** start RECORD SET **

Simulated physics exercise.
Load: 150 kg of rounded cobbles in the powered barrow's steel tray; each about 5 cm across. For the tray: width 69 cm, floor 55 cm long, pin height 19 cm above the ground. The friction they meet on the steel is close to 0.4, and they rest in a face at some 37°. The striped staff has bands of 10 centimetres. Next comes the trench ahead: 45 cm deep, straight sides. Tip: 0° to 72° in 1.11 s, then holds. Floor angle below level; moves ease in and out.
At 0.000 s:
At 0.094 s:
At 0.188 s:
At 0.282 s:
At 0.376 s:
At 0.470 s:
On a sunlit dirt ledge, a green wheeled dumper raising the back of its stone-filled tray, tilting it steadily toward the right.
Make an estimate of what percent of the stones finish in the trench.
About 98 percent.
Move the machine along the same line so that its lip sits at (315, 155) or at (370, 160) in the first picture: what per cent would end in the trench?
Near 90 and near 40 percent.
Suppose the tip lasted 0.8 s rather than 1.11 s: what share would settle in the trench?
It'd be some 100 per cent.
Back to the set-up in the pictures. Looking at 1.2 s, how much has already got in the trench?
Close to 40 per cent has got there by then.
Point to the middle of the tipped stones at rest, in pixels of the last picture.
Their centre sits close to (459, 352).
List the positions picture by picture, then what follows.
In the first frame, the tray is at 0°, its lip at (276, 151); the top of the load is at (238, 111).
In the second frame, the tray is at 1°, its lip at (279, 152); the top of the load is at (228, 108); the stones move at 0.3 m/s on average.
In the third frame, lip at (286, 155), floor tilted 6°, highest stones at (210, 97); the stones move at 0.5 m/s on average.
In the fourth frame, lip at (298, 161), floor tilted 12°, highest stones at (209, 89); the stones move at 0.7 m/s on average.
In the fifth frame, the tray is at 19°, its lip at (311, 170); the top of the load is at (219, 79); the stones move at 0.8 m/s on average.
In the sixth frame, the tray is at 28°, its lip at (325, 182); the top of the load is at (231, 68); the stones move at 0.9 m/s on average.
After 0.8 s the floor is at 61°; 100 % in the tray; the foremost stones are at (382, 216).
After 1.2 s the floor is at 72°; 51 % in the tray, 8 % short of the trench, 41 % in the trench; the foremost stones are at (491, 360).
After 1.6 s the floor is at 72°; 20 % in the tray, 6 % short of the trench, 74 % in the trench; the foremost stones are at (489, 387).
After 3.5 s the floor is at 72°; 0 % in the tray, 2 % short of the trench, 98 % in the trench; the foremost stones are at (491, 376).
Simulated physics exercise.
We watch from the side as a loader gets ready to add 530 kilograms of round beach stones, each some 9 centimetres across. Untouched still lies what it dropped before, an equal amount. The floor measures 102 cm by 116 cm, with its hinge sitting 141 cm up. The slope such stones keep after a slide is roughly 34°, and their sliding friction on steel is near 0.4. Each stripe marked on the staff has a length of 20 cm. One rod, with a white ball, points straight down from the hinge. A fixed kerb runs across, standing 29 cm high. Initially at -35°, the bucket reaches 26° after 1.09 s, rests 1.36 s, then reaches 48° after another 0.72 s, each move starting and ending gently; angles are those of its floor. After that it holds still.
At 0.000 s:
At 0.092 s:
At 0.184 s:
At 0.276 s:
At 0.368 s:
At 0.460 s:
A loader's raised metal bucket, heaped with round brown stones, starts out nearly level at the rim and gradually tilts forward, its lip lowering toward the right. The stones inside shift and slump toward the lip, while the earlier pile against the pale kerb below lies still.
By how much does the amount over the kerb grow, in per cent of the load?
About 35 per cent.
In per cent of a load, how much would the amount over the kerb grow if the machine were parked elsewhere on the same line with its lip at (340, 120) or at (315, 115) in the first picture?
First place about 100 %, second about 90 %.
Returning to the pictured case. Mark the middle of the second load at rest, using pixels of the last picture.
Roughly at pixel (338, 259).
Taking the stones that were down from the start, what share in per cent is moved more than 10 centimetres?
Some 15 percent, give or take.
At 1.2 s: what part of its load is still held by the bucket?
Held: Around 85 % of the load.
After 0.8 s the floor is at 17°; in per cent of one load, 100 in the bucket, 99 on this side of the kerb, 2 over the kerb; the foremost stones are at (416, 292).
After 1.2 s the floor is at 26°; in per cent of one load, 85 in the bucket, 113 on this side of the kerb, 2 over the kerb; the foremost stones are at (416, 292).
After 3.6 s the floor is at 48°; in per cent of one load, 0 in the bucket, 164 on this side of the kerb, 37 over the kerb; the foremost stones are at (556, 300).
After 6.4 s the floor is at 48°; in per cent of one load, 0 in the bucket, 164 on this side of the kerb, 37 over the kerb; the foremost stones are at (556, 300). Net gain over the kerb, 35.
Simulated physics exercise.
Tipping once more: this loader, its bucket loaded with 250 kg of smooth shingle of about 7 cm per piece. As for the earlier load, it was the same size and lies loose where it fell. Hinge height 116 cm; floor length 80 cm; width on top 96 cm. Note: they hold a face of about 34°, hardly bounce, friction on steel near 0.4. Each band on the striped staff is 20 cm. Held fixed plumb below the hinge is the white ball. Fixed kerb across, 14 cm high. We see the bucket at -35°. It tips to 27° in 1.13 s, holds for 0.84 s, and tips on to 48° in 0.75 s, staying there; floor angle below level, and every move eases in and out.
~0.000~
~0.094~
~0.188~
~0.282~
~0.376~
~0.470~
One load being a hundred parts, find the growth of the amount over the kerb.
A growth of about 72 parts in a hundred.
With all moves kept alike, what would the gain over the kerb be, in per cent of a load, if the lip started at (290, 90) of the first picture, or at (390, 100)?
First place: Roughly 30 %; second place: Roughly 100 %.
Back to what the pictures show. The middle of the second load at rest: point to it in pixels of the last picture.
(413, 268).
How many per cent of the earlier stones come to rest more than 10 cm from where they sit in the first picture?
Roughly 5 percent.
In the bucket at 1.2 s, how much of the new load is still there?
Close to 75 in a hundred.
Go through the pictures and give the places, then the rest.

** end RECORD SET **

• [WHAT THE TASK REQUIRES]:
Report all lines of the material that contain the word "striped".

• [EXERCISE RESPONSE]:
Load: 150 kg of rounded cobbles in the powered barrow's steel tray; each about 5 cm across. For the tray: width 69 cm, floor 55 cm long, pin height 19 cm above the ground. The friction they meet on the steel is close to 0.4, and they rest in a face at some 37°. The striped staff has bands of 10 centimetres. Next comes the trench ahead: 45 cm deep, straight sides. Tip: 0° to 72° in 1.11 s, then holds. Floor angle below level; moves ease in and out.
Tipping once more: this loader, its bucket loaded with 250 kg of smooth shingle of about 7 cm per piece. As for the earlier load, it was the same size and lies loose where it fell. Hinge height 116 cm; floor length 80 cm; width on top 96 cm. Note: they hold a face of about 34°, hardly bounce, friction on steel near 0.4. Each band on the striped staff is 20 cm. Held fixed plumb below the hinge is the white ball. Fixed kerb across, 14 cm high. We see the bucket at -35°. It tips to 27° in 1.13 s, holds for 0.84 s, and tips on to 48° in 0.75 s, staying there; floor angle below level, and every move eases in and out.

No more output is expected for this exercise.